__SOURCE EXCERPT__
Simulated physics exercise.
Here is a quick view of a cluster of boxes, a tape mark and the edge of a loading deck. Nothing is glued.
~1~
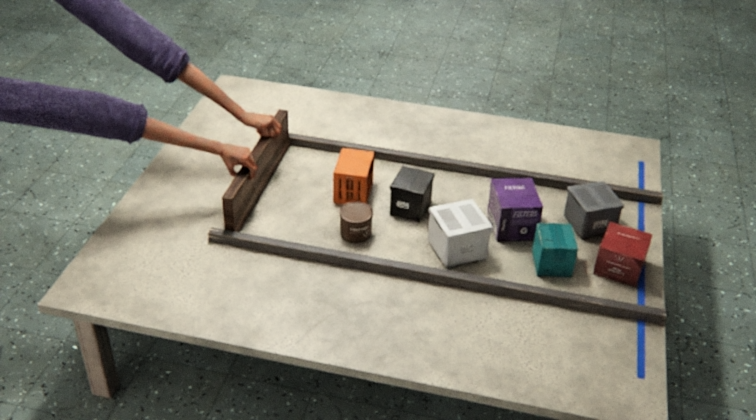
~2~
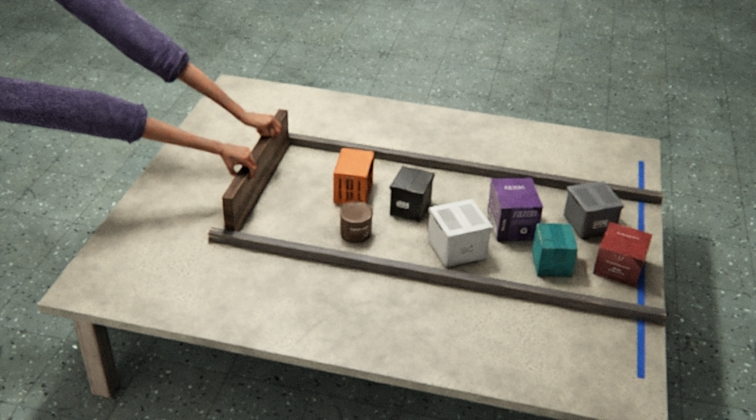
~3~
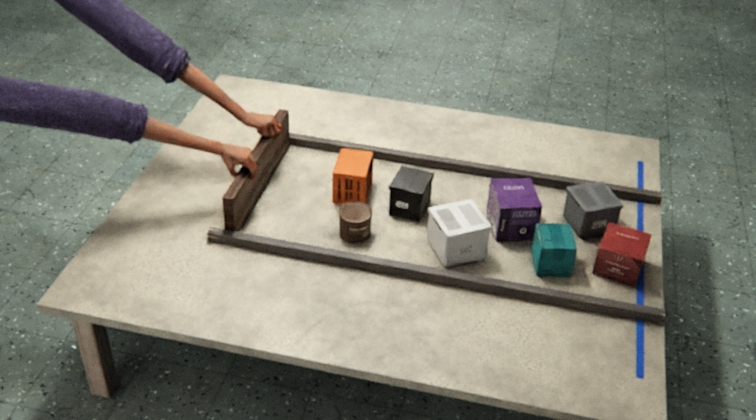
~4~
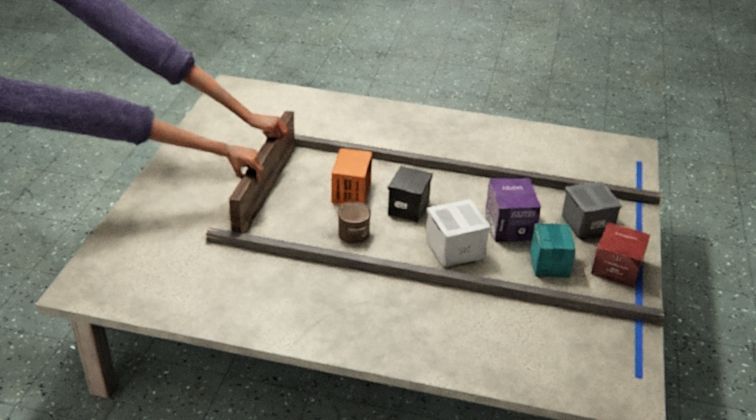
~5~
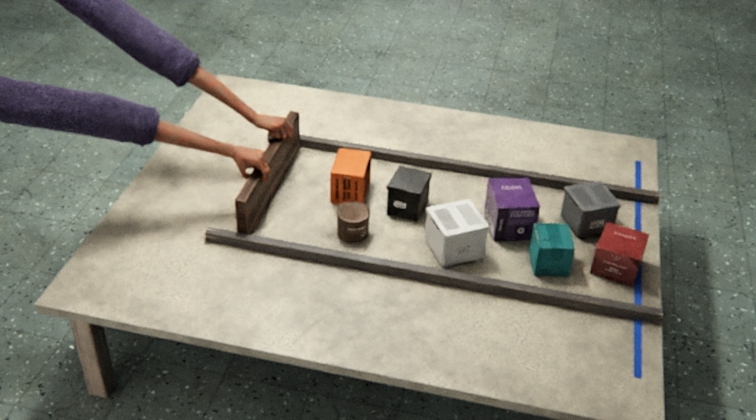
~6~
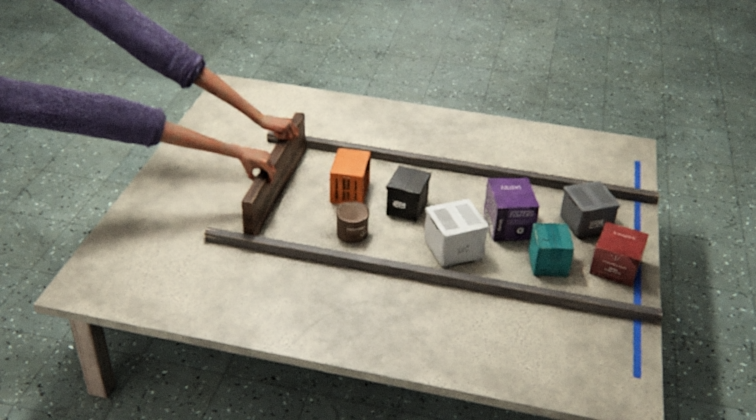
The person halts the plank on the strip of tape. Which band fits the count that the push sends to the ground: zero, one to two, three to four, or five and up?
The band is five and up.
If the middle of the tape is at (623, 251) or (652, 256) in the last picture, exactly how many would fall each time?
Tallies: 6, 8.
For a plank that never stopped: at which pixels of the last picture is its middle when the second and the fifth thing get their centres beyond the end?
At (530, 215) for the second, at (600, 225) for the fifth.
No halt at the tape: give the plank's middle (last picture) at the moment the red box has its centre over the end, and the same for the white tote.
Near (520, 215) in the first case, near (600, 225) in the other.
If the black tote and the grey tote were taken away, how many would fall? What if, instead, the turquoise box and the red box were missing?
4, then 4.
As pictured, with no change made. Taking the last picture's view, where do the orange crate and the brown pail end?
In order, first (659, 229), then (657, 272).
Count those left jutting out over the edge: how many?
It totals 2.
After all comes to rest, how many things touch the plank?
In contact: 2.
Soon after, none off yet; red box at rest near (619, 254); grey tote at rest near (589, 210); turquoise box at rest near (551, 250).
After that, none off yet; red box displaced about its own width near (652, 259); grey tote displaced about its own width near (645, 214); turquoise box displaced about its own width near (608, 262).
In the end, the number that fall off is five or more; gone, black tote, white tote, purple box, turquoise box, grey tote and red box.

__PROBLEM TO SOLVE__
Quote every line word for word and keep the images out of the copy.

__EXPECTED ANSWER__
Simulated physics exercise.
Here is a quick view of a cluster of boxes, a tape mark and the edge of a loading deck. Nothing is glued.
~1~
~2~
~3~
~4~
~5~
~6~
The person halts the plank on the strip of tape. Which band fits the count that the push sends to the ground: zero, one to two, three to four, or five and up?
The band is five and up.
If the middle of the tape is at (623, 251) or (652, 256) in the last picture, exactly how many would fall each time?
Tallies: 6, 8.
For a plank that never stopped: at which pixels of the last picture is its middle when the second and the fifth thing get their centres beyond the end?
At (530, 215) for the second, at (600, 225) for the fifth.
No halt at the tape: give the plank's middle (last picture) at the moment the red box has its centre over the end, and the same for the white tote.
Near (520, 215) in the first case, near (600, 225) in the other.
If the black tote and the grey tote were taken away, how many would fall? What if, instead, the turquoise box and the red box were missing?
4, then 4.
As pictured, with no change made. Taking the last picture's view, where do the orange crate and the brown pail end?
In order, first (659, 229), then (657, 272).
Count those left jutting out over the edge: how many?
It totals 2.
After all comes to rest, how many things touch the plank?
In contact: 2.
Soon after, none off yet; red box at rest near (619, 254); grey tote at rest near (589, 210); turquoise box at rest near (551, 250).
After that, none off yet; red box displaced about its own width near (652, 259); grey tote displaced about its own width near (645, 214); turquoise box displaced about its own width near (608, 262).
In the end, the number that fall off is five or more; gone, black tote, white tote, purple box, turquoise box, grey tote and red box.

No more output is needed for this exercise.